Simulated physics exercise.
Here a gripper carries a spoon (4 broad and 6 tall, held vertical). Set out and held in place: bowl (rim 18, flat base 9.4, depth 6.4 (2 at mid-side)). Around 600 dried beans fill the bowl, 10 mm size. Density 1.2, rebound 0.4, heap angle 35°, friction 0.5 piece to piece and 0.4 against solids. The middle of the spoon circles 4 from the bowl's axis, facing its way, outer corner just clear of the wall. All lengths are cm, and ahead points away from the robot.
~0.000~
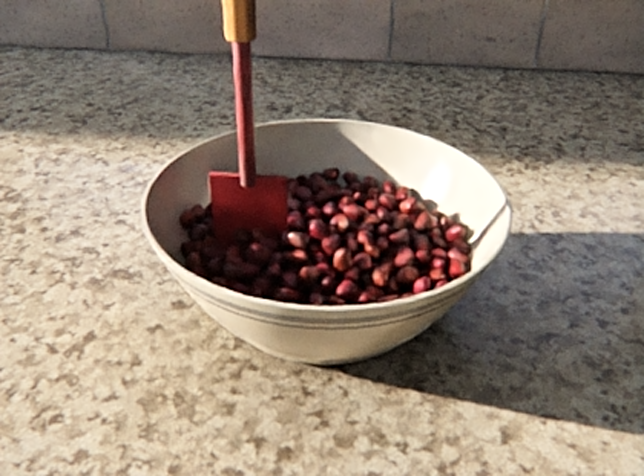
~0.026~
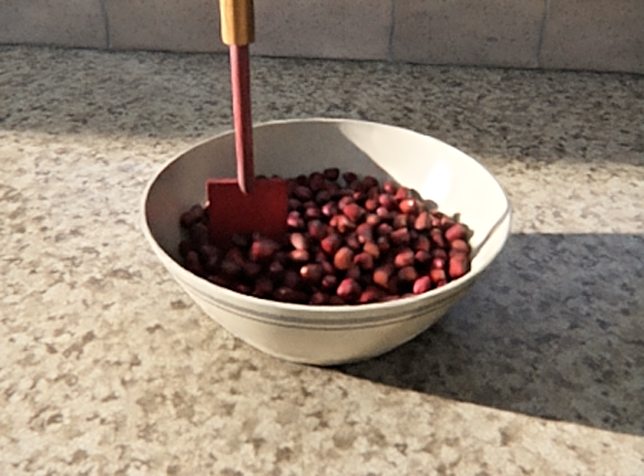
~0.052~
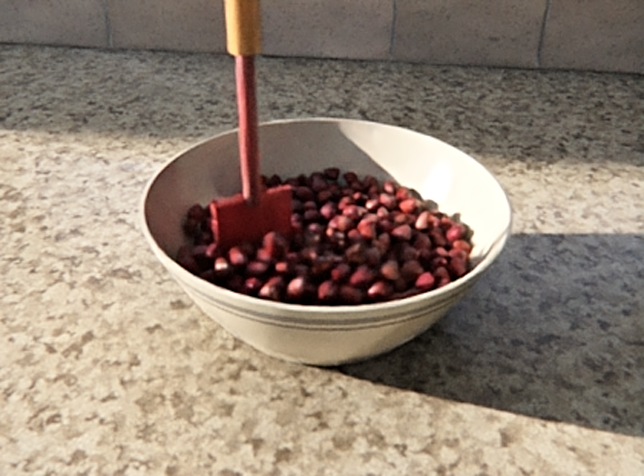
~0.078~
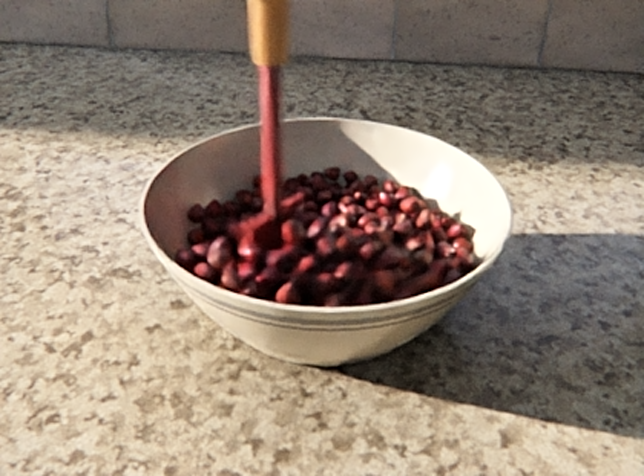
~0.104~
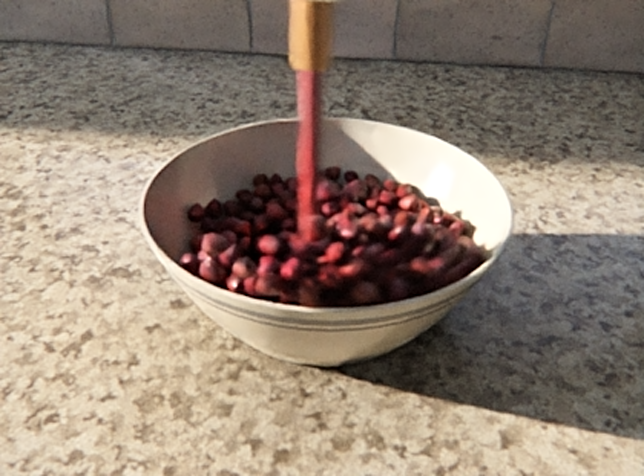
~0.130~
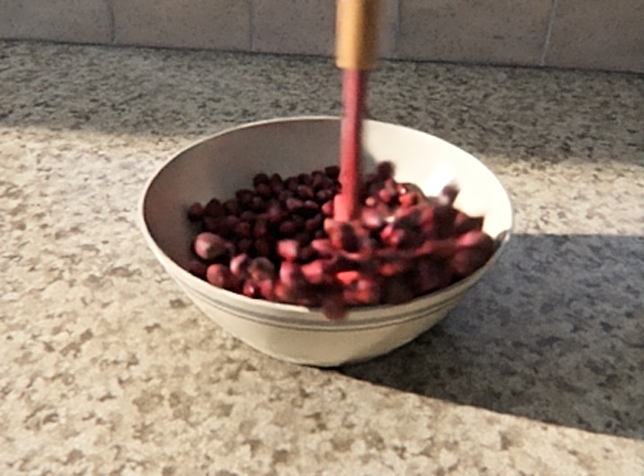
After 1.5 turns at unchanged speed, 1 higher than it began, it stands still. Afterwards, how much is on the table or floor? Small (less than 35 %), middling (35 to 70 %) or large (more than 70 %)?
On the table or floor the share is middling, 35 to 70 %.
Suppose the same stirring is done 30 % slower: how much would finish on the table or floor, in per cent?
In that case some 25 per cent.
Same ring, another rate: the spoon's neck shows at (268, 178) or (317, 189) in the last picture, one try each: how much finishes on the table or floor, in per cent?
Some 10 and 30 per cent.
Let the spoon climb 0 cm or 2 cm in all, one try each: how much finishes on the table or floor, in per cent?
Some 50 and 35 per cent.
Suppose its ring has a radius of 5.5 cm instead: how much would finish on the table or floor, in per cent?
In that case some 20 per cent.
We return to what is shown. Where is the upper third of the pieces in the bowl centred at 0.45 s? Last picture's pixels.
Around (299, 282).
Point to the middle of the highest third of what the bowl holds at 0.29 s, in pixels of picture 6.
Near (301, 146).
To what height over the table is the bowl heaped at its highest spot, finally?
About 6.0 cm.
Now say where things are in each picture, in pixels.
The spoon neck at (247, 149), 0° round; upper third of the load around (327, 240), from x 185 to 460, top at y 175; 602 in the bowl, in the first picture.
The spoon neck at (245, 153), 9° round; upper third of the load around (326, 245), from x 185 to 460, top at y 175, in the second picture.
The spoon neck at (251, 167), 32° round; upper third of the load around (329, 256), from x 185 to 460, top at y 175, in the third picture.
The spoon neck at (274, 181), 58° round; upper third of the load around (345, 261), from x 185 to 465, top at y 175, in the fourth picture.
The spoon neck at (311, 189), 85° round; upper third of the load around (362, 262), from x 190 to 475, top at y 175; 600 in the bowl, 2 in flight or on the tool, in the fifth picture.
The spoon neck at (353, 187), 111° round; upper third of the load around (397, 253), from x 195 to 485, top at y 170; 596 in the bowl, 6 in flight or on the tool, in the sixth picture.
After 0.29 s, 274° round, highest piece 10 above the table; 475 in the bowl, 38 on the table or floor, 89 in flight or on the tool.
After 0.45 s, 78° round, highest piece 10 above the table; 384 in the bowl, 168 on the table or floor, 50 in flight or on the tool.
After 0.74 s, 180° round, highest piece 6 above the table; 337 in the bowl, 263 on the table or floor, 2 in flight or on the tool.
After 1.44 s, 180° round, highest piece 6 above the table; 337 in the bowl, 265 on the table or floor.
In the end, 337 in the bowl, 265 on the table or floor. That is 44 % on the table or floor.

Exercise description
Quote each line of the listing exactly, but leave the pictures out.

Answer
Simulated physics exercise.
Here a gripper carries a spoon (4 broad and 6 tall, held vertical). Set out and held in place: bowl (rim 18, flat base 9.4, depth 6.4 (2 at mid-side)). Around 600 dried beans fill the bowl, 10 mm size. Density 1.2, rebound 0.4, heap angle 35°, friction 0.5 piece to piece and 0.4 against solids. The middle of the spoon circles 4 from the bowl's axis, facing its way, outer corner just clear of the wall. All lengths are cm, and ahead points away from the robot.
~0.000~
~0.026~
~0.052~
~0.078~
~0.104~
~0.130~
After 1.5 turns at unchanged speed, 1 higher than it began, it stands still. Afterwards, how much is on the table or floor? Small (less than 35 %), middling (35 to 70 %) or large (more than 70 %)?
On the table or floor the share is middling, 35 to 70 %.
Suppose the same stirring is done 30 % slower: how much would finish on the table or floor, in per cent?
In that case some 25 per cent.
Same ring, another rate: the spoon's neck shows at (268, 178) or (317, 189) in the last picture, one try each: how much finishes on the table or floor, in per cent?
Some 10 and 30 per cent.
Let the spoon climb 0 cm or 2 cm in all, one try each: how much finishes on the table or floor, in per cent?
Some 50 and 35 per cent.
Suppose its ring has a radius of 5.5 cm instead: how much would finish on the table or floor, in per cent?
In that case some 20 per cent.
We return to what is shown. Where is the upper third of the pieces in the bowl centred at 0.45 s? Last picture's pixels.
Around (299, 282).
Point to the middle of the highest third of what the bowl holds at 0.29 s, in pixels of picture 6.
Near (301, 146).
To what height over the table is the bowl heaped at its highest spot, finally?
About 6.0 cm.
Now say where things are in each picture, in pixels.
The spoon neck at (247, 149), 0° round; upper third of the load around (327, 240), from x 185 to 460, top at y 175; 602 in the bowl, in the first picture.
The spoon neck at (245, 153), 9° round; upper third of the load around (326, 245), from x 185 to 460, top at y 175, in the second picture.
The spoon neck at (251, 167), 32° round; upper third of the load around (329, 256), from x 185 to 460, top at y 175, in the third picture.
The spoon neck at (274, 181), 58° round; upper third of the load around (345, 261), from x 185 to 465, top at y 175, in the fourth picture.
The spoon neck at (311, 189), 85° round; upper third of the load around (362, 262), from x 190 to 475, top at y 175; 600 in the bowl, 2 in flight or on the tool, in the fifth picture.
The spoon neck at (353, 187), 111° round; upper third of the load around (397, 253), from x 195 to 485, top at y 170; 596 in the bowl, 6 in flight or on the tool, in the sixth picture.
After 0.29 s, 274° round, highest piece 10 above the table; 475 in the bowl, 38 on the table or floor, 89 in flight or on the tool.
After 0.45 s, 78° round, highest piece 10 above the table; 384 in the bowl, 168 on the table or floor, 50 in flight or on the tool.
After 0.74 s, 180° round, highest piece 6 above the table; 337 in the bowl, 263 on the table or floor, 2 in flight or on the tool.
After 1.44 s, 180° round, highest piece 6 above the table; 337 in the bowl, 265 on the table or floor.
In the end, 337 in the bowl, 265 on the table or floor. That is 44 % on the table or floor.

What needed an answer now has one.